**INSTRUCTION**
Transcribe every line exactly. Leave the pictures behind.

**SUPPLIED INFORMATION**
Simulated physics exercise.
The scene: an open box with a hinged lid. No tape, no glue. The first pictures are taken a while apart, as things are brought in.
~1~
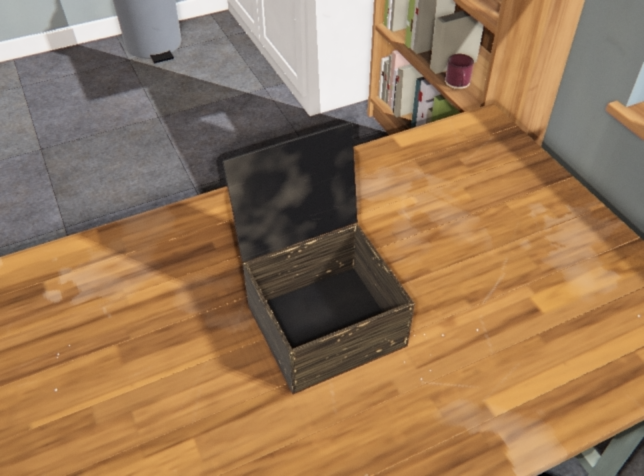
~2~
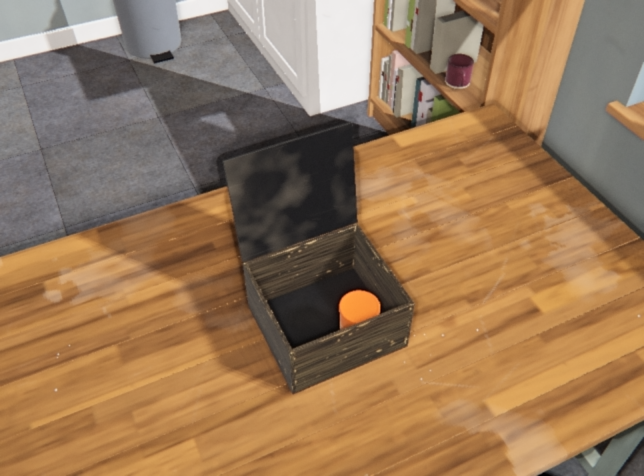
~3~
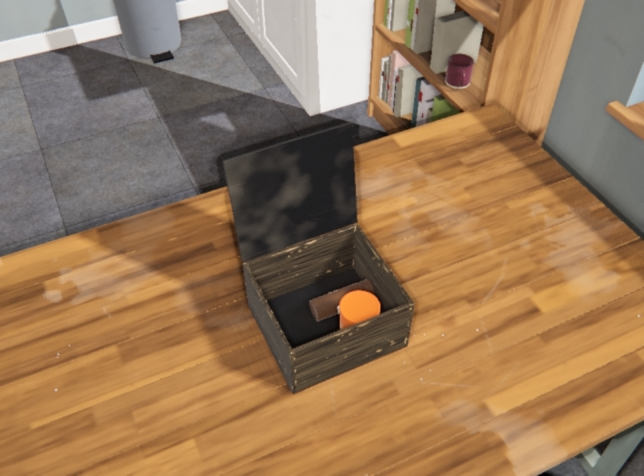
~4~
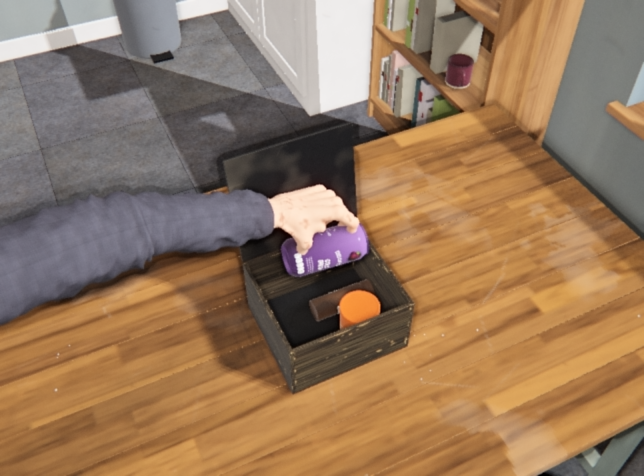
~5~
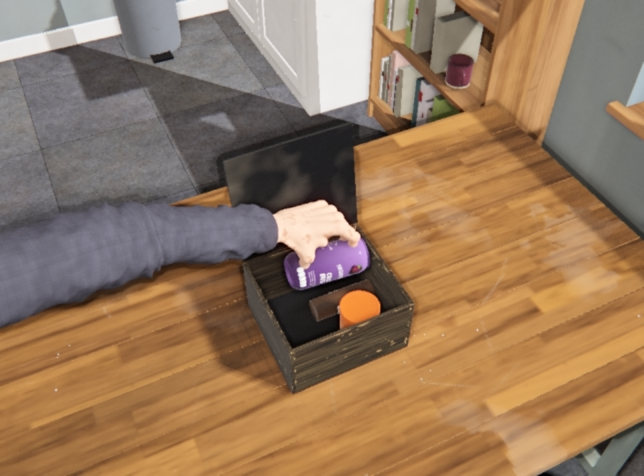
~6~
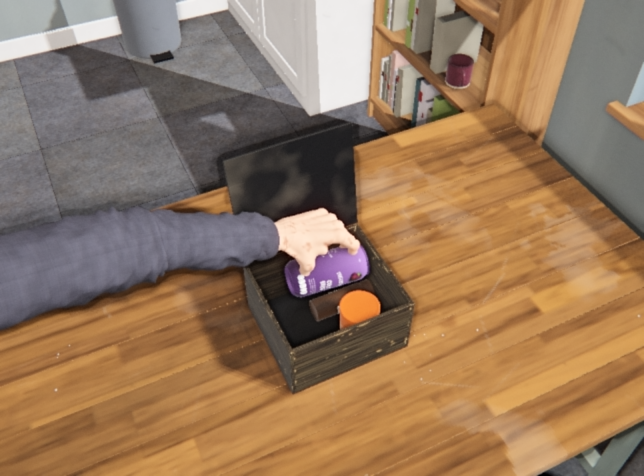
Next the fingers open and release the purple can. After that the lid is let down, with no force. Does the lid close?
As it turns out, it closes.
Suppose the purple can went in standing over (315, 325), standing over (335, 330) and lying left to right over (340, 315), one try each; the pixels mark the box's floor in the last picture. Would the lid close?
First, it sits on the rim; second, it sits on the rim; third, it shuts flat.
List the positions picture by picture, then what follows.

**RIGHT ANSWER**
Simulated physics exercise.
The scene: an open box with a hinged lid. No tape, no glue. The first pictures are taken a while apart, as things are brought in.
~1~
~2~
~3~
~4~
~5~
~6~
Next the fingers open and release the purple can. After that the lid is let down, with no force. Does the lid close?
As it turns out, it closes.
Suppose the purple can went in standing over (315, 325), standing over (335, 330) and lying left to right over (340, 315), one try each; the pixels mark the box's floor in the last picture. Would the lid close?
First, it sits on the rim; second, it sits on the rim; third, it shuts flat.
List the positions picture by picture, then what follows.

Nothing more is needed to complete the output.